Your answer should be a single number: how many lines in the data below hold the string "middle".

---+---

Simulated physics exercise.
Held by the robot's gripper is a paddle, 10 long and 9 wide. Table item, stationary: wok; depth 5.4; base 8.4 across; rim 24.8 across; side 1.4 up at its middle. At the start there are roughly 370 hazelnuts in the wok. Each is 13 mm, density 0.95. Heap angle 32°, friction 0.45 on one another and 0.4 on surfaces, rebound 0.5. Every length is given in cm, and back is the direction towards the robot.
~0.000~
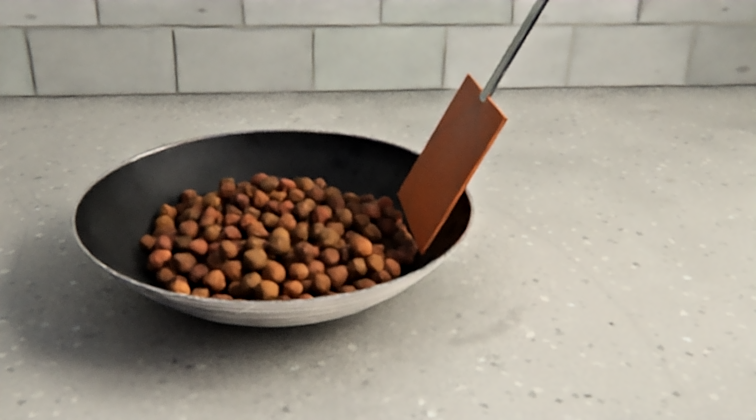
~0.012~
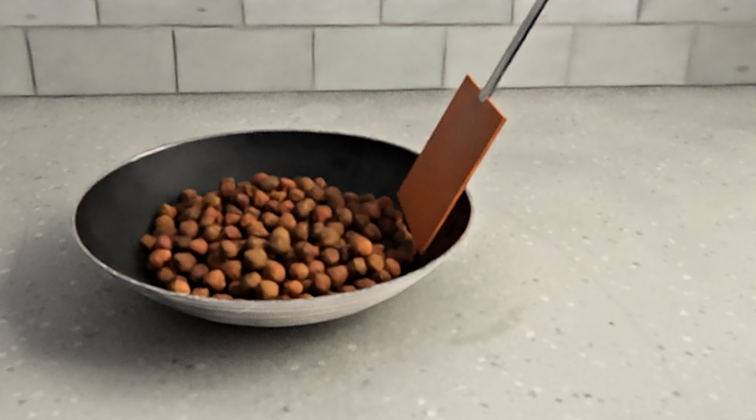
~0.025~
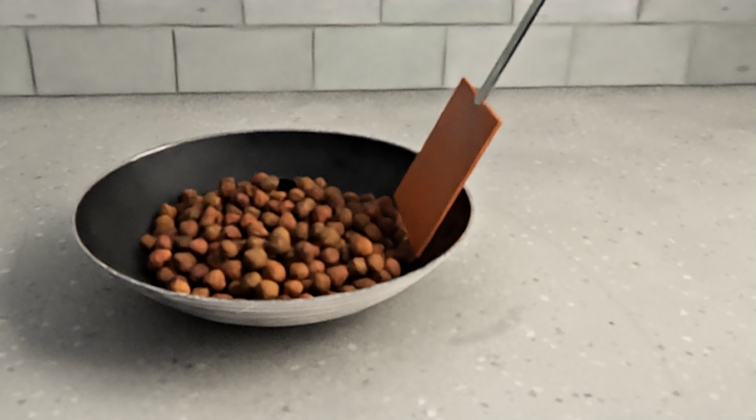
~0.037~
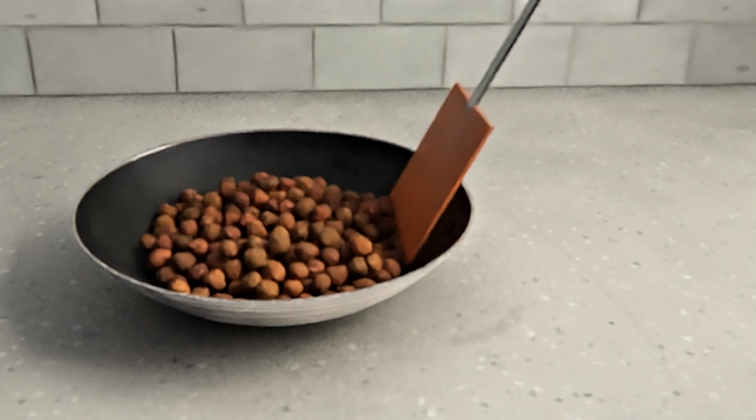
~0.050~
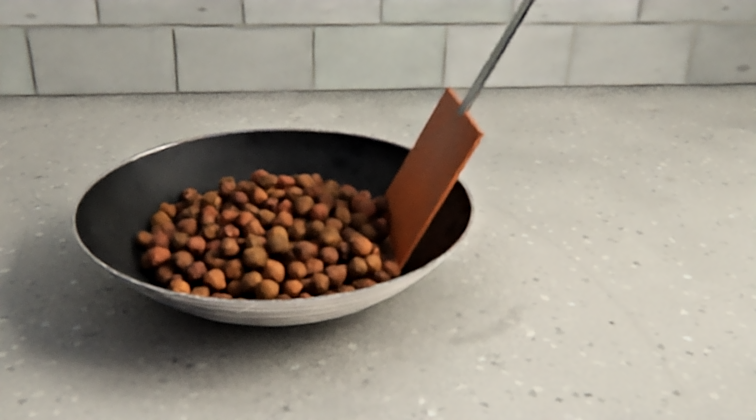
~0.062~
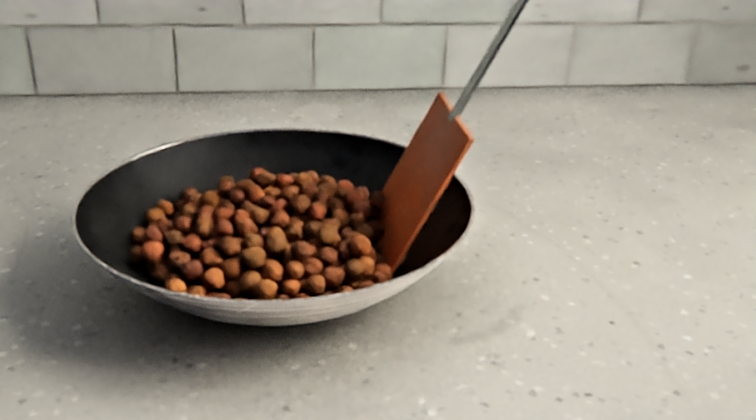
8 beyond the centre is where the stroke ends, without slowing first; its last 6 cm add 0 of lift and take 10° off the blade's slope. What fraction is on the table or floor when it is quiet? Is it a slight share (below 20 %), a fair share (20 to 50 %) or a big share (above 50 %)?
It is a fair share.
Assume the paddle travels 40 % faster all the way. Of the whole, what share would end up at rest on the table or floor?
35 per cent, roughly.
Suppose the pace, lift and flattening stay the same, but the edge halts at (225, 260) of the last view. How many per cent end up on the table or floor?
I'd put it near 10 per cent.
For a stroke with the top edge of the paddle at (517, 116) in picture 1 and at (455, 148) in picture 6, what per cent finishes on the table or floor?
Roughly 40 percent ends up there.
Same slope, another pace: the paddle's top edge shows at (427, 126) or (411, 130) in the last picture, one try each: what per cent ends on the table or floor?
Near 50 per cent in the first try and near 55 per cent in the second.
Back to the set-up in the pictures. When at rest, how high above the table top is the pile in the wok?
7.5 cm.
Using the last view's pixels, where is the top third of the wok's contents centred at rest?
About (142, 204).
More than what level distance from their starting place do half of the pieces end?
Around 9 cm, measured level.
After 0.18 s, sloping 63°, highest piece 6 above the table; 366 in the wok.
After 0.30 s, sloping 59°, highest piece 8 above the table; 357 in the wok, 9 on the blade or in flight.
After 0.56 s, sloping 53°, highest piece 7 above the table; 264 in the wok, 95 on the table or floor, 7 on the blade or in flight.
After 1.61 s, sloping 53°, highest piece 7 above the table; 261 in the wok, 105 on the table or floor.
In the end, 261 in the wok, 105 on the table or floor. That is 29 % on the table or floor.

---+---

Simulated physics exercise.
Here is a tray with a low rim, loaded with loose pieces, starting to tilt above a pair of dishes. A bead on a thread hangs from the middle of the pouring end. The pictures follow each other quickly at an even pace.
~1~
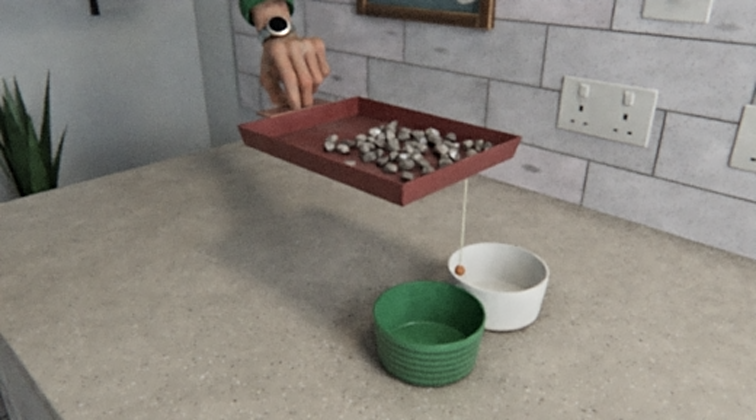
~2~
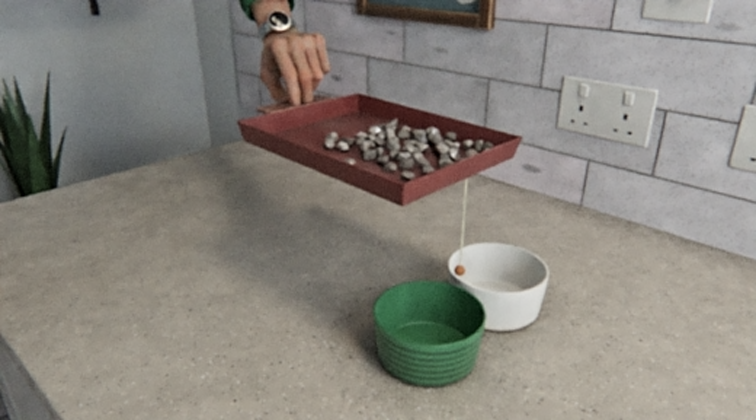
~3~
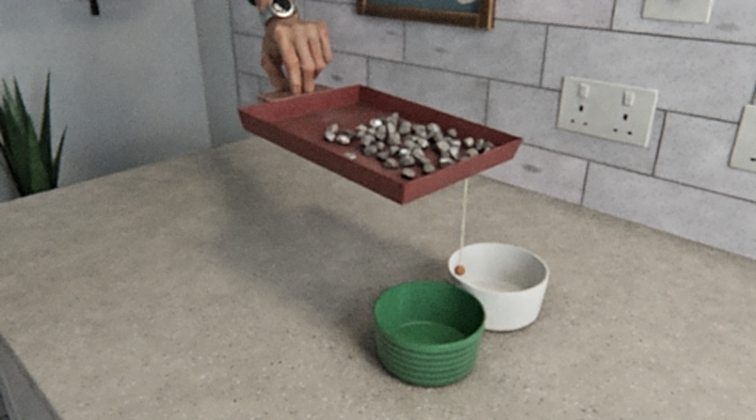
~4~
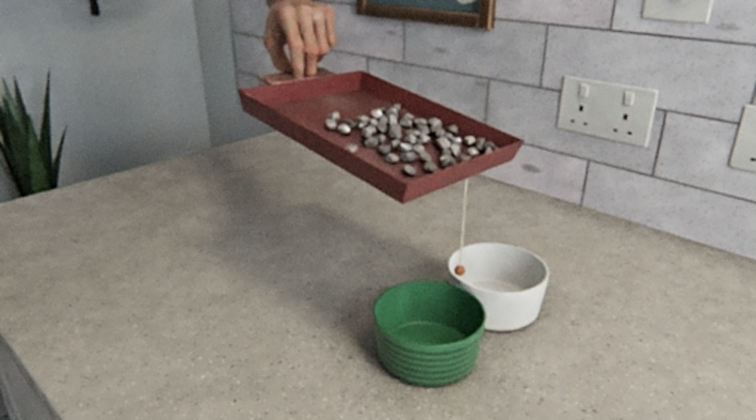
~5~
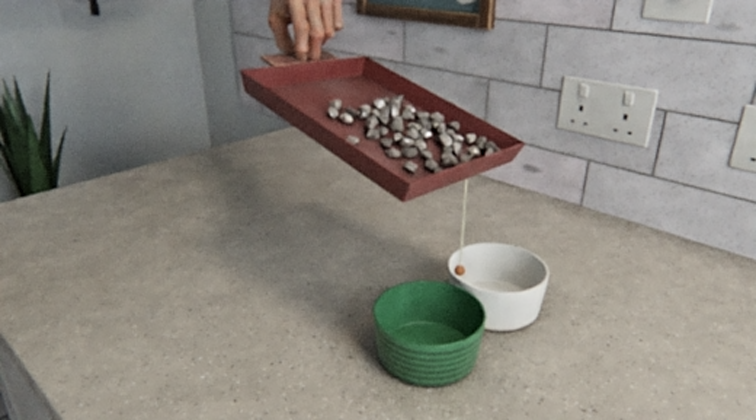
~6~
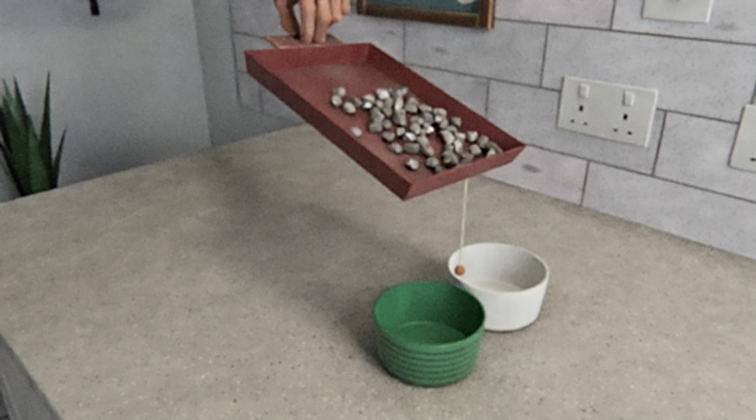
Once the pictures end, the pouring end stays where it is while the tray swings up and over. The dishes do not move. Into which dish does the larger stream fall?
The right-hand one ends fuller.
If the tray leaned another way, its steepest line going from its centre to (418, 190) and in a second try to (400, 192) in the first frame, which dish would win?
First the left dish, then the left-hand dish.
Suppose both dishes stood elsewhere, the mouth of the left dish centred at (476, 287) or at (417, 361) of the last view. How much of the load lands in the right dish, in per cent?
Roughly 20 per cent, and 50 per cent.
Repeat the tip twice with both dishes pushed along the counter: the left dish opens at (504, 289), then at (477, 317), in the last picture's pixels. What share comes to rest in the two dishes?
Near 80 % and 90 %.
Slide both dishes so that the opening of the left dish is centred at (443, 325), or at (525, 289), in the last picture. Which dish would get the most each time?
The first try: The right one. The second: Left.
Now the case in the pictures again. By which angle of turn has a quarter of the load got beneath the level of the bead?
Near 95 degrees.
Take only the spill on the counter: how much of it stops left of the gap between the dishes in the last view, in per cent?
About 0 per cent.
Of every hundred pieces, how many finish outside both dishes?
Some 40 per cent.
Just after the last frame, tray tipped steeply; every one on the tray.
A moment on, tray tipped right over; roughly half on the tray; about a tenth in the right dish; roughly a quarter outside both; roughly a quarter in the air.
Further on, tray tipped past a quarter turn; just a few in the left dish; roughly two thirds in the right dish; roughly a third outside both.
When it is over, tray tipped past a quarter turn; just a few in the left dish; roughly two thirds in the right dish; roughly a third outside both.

---+---

- **Exercise solution**
2